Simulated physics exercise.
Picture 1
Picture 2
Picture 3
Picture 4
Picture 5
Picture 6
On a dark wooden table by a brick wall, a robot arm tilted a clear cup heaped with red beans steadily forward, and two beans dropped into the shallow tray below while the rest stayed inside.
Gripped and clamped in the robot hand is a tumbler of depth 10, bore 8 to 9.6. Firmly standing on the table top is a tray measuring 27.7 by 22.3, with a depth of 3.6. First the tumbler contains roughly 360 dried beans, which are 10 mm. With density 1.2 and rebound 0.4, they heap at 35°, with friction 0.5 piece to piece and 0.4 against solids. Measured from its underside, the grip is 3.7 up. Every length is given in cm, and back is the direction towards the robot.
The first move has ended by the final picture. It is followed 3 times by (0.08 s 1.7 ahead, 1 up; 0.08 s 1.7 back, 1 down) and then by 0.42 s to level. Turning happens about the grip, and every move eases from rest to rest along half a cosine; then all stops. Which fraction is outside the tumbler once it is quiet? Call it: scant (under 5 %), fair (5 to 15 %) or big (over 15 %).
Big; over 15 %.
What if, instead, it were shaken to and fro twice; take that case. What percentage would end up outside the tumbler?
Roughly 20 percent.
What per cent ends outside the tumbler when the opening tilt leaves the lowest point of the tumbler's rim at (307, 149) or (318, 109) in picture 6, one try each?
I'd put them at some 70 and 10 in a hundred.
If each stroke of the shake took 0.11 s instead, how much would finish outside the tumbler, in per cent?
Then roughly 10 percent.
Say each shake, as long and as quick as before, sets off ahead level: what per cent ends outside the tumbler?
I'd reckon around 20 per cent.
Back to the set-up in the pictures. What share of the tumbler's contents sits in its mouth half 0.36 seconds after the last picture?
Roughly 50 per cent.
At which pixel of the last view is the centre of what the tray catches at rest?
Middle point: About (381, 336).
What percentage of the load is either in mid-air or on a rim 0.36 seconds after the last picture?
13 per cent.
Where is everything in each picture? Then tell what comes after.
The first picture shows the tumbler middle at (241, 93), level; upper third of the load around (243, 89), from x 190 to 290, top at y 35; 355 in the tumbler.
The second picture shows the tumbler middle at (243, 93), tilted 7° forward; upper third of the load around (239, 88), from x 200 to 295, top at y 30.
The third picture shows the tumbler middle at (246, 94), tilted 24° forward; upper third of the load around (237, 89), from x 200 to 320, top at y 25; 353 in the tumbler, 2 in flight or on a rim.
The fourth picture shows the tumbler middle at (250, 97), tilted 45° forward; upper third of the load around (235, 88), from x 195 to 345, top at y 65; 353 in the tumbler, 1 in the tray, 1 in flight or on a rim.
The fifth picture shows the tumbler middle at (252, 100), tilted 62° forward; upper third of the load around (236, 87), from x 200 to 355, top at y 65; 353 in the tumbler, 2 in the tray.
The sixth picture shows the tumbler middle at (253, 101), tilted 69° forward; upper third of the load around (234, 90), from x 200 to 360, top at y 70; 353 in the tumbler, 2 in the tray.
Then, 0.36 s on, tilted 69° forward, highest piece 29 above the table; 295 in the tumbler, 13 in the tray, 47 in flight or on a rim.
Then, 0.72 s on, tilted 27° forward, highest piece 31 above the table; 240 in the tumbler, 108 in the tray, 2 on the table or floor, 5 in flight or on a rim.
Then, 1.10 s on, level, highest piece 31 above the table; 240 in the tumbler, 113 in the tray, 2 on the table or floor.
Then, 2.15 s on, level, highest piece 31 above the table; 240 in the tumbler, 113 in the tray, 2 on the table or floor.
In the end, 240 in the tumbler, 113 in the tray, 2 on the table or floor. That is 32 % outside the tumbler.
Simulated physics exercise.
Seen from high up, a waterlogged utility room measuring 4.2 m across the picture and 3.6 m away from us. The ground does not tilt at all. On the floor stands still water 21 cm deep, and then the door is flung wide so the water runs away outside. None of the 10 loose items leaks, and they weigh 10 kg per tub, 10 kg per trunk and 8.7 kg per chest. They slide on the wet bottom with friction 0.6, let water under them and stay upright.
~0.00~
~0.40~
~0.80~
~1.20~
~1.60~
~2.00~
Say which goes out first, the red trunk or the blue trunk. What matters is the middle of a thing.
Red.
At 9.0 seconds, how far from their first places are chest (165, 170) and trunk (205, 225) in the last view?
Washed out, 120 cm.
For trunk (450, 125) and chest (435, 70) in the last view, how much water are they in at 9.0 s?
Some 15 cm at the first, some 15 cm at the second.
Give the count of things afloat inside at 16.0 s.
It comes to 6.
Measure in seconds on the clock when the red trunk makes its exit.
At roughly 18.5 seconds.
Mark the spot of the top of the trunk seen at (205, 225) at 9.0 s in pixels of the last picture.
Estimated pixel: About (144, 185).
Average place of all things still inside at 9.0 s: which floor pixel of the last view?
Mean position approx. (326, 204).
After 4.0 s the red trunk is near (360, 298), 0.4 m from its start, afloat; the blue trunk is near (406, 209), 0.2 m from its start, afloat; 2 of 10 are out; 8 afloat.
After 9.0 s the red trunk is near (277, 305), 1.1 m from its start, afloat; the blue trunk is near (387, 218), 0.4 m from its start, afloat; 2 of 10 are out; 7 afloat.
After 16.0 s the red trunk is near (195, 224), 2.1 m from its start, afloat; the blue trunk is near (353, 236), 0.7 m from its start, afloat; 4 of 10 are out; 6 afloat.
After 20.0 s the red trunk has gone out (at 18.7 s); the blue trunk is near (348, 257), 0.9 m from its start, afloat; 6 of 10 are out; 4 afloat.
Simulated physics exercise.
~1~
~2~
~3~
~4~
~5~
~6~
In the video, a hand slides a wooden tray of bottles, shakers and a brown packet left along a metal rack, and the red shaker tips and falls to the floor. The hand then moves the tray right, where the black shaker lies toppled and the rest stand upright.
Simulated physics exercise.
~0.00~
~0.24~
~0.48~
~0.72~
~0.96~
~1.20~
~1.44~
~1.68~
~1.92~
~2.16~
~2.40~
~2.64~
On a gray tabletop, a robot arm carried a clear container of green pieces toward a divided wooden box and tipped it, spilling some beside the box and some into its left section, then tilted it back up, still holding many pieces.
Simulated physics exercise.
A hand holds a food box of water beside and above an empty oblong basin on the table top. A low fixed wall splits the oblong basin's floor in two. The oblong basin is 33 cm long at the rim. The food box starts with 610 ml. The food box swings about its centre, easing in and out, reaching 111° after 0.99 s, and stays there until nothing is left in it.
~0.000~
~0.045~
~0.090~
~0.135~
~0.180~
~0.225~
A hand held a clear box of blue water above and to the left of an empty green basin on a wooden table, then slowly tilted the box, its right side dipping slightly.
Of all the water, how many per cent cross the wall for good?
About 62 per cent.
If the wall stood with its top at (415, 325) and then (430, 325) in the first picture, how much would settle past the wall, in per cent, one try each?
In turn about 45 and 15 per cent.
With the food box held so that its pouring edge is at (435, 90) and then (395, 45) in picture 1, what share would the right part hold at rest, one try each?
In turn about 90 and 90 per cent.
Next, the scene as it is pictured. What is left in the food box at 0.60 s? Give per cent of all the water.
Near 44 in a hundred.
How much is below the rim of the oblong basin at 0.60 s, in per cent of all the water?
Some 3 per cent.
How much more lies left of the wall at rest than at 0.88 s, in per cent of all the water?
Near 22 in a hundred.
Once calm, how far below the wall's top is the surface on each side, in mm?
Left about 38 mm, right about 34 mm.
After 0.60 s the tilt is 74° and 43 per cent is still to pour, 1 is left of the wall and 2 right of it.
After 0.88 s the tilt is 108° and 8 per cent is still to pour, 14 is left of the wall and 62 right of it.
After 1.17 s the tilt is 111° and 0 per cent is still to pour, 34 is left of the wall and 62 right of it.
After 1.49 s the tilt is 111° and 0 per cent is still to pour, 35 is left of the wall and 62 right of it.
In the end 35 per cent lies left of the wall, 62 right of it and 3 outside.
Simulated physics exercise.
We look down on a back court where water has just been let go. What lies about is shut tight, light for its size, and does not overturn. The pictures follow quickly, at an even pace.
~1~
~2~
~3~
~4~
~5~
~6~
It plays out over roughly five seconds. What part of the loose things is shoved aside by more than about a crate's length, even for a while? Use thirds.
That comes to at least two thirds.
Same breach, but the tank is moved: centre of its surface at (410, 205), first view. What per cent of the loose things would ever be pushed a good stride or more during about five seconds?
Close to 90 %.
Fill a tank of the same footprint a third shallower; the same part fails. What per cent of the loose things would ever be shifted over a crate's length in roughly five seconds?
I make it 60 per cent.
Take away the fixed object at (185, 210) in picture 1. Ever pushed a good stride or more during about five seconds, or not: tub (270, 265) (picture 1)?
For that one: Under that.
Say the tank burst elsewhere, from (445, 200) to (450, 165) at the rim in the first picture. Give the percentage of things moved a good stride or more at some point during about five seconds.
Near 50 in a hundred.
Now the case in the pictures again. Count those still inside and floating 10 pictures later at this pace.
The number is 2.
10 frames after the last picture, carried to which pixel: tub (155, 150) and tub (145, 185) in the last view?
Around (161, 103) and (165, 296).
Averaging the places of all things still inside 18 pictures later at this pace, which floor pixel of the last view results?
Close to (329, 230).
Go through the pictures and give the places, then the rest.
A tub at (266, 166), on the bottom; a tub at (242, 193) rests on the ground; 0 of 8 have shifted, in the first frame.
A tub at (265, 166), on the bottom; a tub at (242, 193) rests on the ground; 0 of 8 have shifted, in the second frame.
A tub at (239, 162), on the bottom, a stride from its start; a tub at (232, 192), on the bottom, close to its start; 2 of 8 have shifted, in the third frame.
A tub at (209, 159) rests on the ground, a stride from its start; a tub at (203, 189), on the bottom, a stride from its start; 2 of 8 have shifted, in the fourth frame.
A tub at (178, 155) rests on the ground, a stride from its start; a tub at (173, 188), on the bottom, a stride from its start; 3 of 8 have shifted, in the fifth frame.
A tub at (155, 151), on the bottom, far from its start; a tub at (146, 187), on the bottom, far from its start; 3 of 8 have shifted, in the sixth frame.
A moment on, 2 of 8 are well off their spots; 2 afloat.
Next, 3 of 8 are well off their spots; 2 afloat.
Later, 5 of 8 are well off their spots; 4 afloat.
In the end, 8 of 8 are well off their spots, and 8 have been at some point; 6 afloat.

▸ What this task involves
Using the data above, copy each line that contains "friction".

▸ Exercise response
Gripped and clamped in the robot hand is a tumbler of depth 10, bore 8 to 9.6. Firmly standing on the table top is a tray measuring 27.7 by 22.3, with a depth of 3.6. First the tumbler contains roughly 360 dried beans, which are 10 mm. With density 1.2 and rebound 0.4, they heap at 35°, with friction 0.5 piece to piece and 0.4 against solids. Measured from its underside, the grip is 3.7 up. Every length is given in cm, and back is the direction towards the robot.
Seen from high up, a waterlogged utility room measuring 4.2 m across the picture and 3.6 m away from us. The ground does not tilt at all. On the floor stands still water 21 cm deep, and then the door is flung wide so the water runs away outside. None of the 10 loose items leaks, and they weigh 10 kg per tub, 10 kg per trunk and 8.7 kg per chest. They slide on the wet bottom with friction 0.6, let water under them and stay upright.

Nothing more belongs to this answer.